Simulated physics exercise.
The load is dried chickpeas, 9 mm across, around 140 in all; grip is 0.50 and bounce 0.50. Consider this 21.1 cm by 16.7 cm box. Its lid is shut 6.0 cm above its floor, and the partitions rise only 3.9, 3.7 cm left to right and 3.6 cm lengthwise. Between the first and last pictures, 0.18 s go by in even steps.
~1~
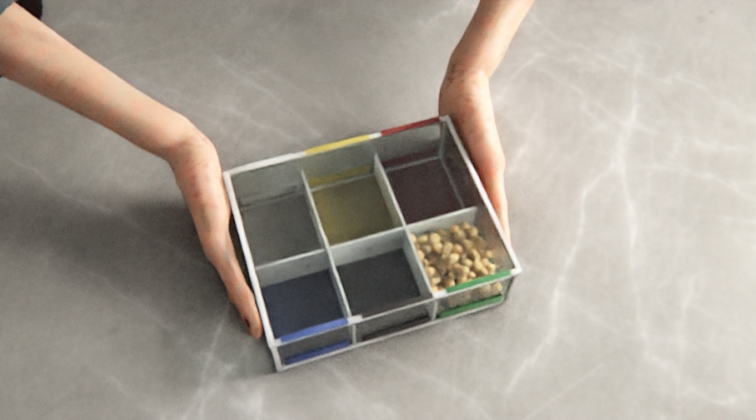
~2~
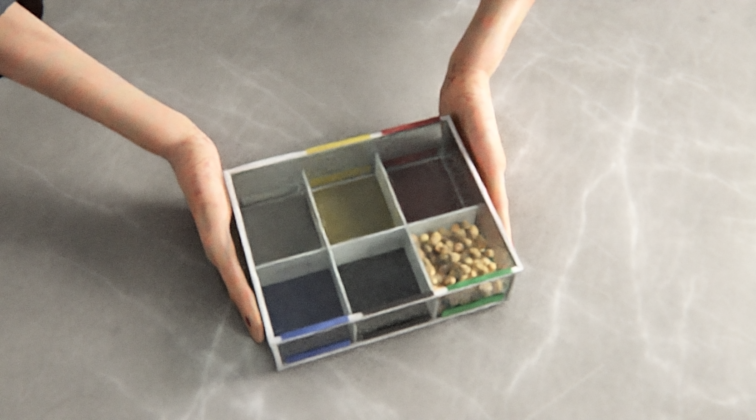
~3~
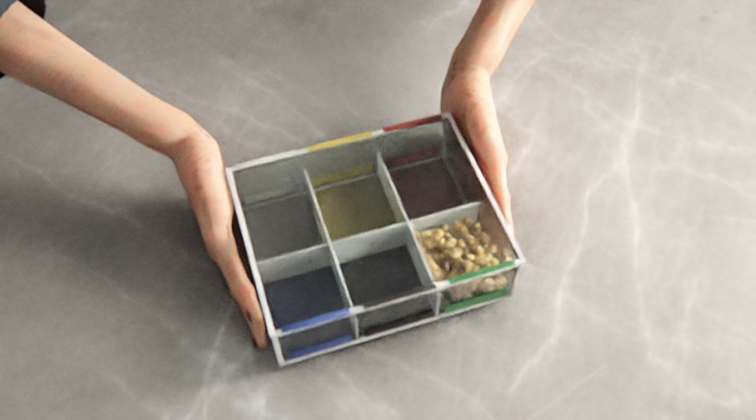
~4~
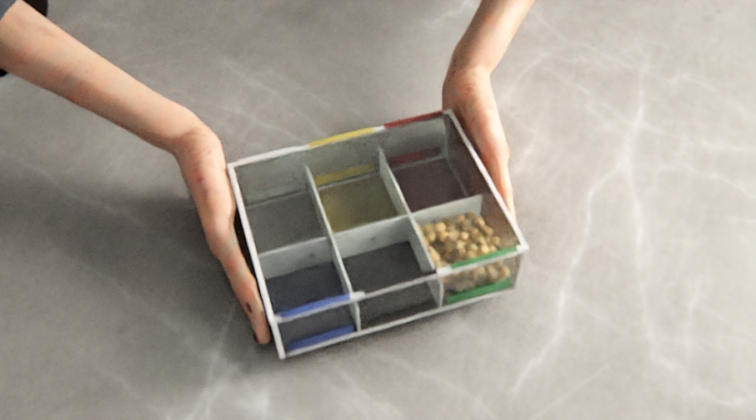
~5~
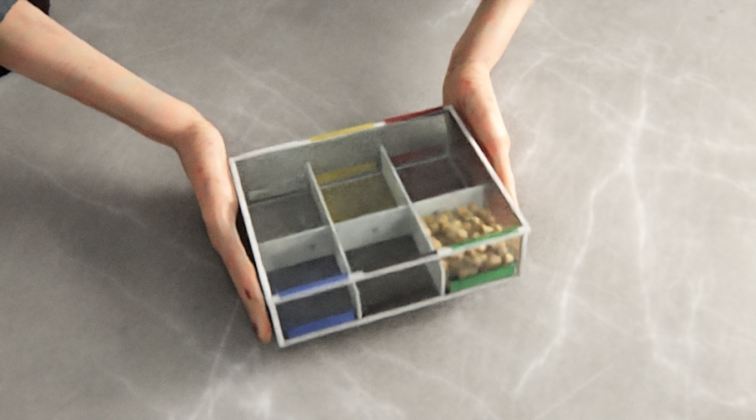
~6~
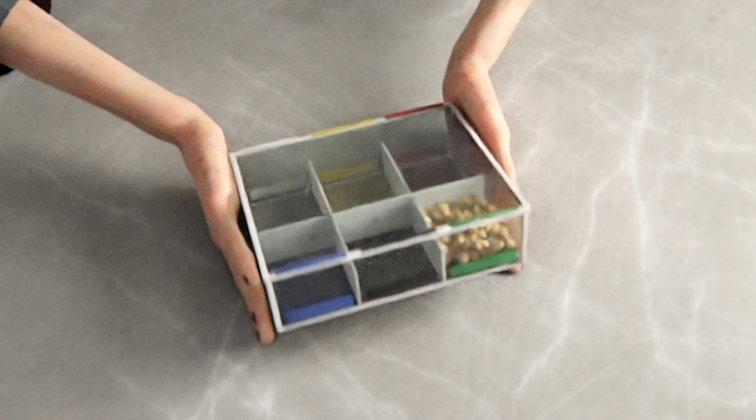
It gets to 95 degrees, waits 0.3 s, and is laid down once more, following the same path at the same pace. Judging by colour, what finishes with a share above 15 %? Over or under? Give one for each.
Red over; blue under; green over; yellow under; white under; black under.
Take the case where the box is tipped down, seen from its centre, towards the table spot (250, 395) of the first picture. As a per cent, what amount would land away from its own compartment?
Estimate: Near 50 per cent.
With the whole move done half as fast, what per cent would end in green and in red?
In per cent, green gets 35 and red gets 60.
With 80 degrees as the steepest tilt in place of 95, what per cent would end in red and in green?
Then red would end with 45 per cent and green with 50 per cent.
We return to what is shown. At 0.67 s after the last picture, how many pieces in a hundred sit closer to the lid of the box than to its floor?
Around 60 in a hundred, give or take.
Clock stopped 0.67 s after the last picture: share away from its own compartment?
Roughly 55 in a hundred.
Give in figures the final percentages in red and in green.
Red at 55 and green at 35, in per cent.
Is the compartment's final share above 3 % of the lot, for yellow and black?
As for yellow, correct, and as for black, not so.
Then, 0.67 s after the last picture, tilt 95 degrees; red 50 %, green 45 %, yellow 10 %.
Then, 1.13 s after the last picture, tilt 52 degrees; red 55 %, green 35 %, yellow 10 %.
Then, 1.65 s after the last picture, tilt 0 degrees; red 55 %, green 35 %, yellow 10 %.
In the end, red 55 %, blue 0 %, green 35 %, yellow 10 %, white 0 %, black 0 %.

=====

* **BRIEF**:
All of the material above needs to be restated exactly, with no pictures.

* **WRITTEN SOLUTION**:
Simulated physics exercise.
The load is dried chickpeas, 9 mm across, around 140 in all; grip is 0.50 and bounce 0.50. Consider this 21.1 cm by 16.7 cm box. Its lid is shut 6.0 cm above its floor, and the partitions rise only 3.9, 3.7 cm left to right and 3.6 cm lengthwise. Between the first and last pictures, 0.18 s go by in even steps.
~1~
~2~
~3~
~4~
~5~
~6~
It gets to 95 degrees, waits 0.3 s, and is laid down once more, following the same path at the same pace. Judging by colour, what finishes with a share above 15 %? Over or under? Give one for each.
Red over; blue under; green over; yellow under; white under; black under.
Take the case where the box is tipped down, seen from its centre, towards the table spot (250, 395) of the first picture. As a per cent, what amount would land away from its own compartment?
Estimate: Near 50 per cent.
With the whole move done half as fast, what per cent would end in green and in red?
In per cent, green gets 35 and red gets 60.
With 80 degrees as the steepest tilt in place of 95, what per cent would end in red and in green?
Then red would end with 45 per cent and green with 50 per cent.
We return to what is shown. At 0.67 s after the last picture, how many pieces in a hundred sit closer to the lid of the box than to its floor?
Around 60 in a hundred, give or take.
Clock stopped 0.67 s after the last picture: share away from its own compartment?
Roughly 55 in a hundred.
Give in figures the final percentages in red and in green.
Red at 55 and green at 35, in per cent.
Is the compartment's final share above 3 % of the lot, for yellow and black?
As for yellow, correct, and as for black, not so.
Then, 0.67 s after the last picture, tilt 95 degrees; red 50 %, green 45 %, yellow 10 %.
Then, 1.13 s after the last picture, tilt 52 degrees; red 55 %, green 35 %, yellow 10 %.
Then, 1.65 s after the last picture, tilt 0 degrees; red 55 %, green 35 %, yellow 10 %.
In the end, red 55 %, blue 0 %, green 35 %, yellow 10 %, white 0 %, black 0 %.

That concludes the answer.